Each line below should be quoted exactly, please.

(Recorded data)
==============================
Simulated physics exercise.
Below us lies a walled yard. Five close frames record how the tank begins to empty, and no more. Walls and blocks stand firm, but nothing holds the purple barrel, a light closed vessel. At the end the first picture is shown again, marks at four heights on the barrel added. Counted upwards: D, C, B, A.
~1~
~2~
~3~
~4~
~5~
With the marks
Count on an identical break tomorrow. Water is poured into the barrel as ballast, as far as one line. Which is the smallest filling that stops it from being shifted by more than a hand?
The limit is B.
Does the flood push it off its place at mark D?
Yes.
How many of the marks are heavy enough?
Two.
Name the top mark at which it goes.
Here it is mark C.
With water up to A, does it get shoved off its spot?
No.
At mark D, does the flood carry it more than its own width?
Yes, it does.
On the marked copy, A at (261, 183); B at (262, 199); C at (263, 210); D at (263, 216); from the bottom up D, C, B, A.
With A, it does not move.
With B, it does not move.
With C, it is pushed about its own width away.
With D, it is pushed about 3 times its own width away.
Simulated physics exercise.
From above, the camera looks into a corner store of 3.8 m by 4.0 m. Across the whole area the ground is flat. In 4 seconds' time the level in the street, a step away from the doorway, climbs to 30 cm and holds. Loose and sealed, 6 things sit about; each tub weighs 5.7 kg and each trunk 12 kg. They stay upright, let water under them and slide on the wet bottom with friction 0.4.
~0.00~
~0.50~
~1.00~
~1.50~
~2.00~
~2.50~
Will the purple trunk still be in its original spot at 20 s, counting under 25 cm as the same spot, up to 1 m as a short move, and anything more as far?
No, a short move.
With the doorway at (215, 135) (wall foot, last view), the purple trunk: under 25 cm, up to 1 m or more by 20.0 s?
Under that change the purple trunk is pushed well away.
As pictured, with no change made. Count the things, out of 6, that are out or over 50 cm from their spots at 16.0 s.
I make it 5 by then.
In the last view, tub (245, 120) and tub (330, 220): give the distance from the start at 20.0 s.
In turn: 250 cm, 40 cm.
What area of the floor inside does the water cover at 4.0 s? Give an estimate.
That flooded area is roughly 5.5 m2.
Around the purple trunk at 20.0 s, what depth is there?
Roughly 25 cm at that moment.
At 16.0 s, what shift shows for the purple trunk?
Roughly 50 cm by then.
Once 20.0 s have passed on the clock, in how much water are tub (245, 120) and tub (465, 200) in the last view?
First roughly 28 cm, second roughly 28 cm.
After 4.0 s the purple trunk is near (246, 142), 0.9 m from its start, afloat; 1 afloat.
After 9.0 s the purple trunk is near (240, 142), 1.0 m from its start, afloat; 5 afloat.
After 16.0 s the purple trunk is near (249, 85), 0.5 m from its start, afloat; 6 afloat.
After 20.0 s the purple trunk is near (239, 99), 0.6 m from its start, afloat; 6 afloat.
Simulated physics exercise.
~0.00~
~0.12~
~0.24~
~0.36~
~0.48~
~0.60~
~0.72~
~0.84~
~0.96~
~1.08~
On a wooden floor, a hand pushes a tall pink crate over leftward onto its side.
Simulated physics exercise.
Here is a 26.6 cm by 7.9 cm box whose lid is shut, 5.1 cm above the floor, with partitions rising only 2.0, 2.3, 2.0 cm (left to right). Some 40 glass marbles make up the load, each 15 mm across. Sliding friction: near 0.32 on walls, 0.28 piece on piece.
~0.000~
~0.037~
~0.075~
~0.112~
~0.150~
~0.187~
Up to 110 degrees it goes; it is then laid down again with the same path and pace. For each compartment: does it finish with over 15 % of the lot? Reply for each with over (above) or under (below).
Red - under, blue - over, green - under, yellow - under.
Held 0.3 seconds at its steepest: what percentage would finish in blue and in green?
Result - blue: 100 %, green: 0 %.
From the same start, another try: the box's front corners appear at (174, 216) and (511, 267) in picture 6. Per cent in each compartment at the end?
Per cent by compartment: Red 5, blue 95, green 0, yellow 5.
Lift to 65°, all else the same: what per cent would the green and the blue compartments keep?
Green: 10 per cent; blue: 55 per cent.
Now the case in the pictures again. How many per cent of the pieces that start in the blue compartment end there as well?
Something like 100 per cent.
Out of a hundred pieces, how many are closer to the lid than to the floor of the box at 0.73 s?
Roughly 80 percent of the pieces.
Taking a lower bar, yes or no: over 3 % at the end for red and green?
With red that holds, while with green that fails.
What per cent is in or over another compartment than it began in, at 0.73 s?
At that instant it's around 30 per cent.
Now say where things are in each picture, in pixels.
==============================
_Answer to the problem:_
Simulated physics exercise.
Below us lies a walled yard. Five close frames record how the tank begins to empty, and no more. Walls and blocks stand firm, but nothing holds the purple barrel, a light closed vessel. At the end the first picture is shown again, marks at four heights on the barrel added. Counted upwards: D, C, B, A.
~1~
~2~
~3~
~4~
~5~
With the marks
Count on an identical break tomorrow. Water is poured into the barrel as ballast, as far as one line. Which is the smallest filling that stops it from being shifted by more than a hand?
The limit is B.
Does the flood push it off its place at mark D?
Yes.
How many of the marks are heavy enough?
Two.
Name the top mark at which it goes.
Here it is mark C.
With water up to A, does it get shoved off its spot?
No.
At mark D, does the flood carry it more than its own width?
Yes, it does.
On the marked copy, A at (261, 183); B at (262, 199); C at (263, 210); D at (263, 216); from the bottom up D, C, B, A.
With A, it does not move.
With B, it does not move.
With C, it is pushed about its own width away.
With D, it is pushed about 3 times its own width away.
Simulated physics exercise.
From above, the camera looks into a corner store of 3.8 m by 4.0 m. Across the whole area the ground is flat. In 4 seconds' time the level in the street, a step away from the doorway, climbs to 30 cm and holds. Loose and sealed, 6 things sit about; each tub weighs 5.7 kg and each trunk 12 kg. They stay upright, let water under them and slide on the wet bottom with friction 0.4.
~0.00~
~0.50~
~1.00~
~1.50~
~2.00~
~2.50~
Will the purple trunk still be in its original spot at 20 s, counting under 25 cm as the same spot, up to 1 m as a short move, and anything more as far?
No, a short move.
With the doorway at (215, 135) (wall foot, last view), the purple trunk: under 25 cm, up to 1 m or more by 20.0 s?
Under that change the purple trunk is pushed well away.
As pictured, with no change made. Count the things, out of 6, that are out or over 50 cm from their spots at 16.0 s.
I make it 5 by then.
In the last view, tub (245, 120) and tub (330, 220): give the distance from the start at 20.0 s.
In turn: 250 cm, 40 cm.
What area of the floor inside does the water cover at 4.0 s? Give an estimate.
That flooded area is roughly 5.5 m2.
Around the purple trunk at 20.0 s, what depth is there?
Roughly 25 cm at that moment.
At 16.0 s, what shift shows for the purple trunk?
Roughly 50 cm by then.
Once 20.0 s have passed on the clock, in how much water are tub (245, 120) and tub (465, 200) in the last view?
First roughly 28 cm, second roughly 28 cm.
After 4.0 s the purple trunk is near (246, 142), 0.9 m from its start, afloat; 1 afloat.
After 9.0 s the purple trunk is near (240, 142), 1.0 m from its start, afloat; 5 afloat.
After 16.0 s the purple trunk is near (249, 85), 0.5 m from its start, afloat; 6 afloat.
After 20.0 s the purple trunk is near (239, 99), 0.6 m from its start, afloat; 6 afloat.
Simulated physics exercise.
~0.00~
~0.12~
~0.24~
~0.36~
~0.48~
~0.60~
~0.72~
~0.84~
~0.96~
~1.08~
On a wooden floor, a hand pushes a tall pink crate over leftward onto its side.
Simulated physics exercise.
Here is a 26.6 cm by 7.9 cm box whose lid is shut, 5.1 cm above the floor, with partitions rising only 2.0, 2.3, 2.0 cm (left to right). Some 40 glass marbles make up the load, each 15 mm across. Sliding friction: near 0.32 on walls, 0.28 piece on piece.
~0.000~
~0.037~
~0.075~
~0.112~
~0.150~
~0.187~
Up to 110 degrees it goes; it is then laid down again with the same path and pace. For each compartment: does it finish with over 15 % of the lot? Reply for each with over (above) or under (below).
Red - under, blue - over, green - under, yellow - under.
Held 0.3 seconds at its steepest: what percentage would finish in blue and in green?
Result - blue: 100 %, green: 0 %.
From the same start, another try: the box's front corners appear at (174, 216) and (511, 267) in picture 6. Per cent in each compartment at the end?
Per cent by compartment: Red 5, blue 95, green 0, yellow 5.
Lift to 65°, all else the same: what per cent would the green and the blue compartments keep?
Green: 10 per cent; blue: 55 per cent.
Now the case in the pictures again. How many per cent of the pieces that start in the blue compartment end there as well?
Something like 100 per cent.
Out of a hundred pieces, how many are closer to the lid than to the floor of the box at 0.73 s?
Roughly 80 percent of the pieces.
Taking a lower bar, yes or no: over 3 % at the end for red and green?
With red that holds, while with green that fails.
What per cent is in or over another compartment than it began in, at 0.73 s?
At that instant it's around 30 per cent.
Now say where things are in each picture, in pixels.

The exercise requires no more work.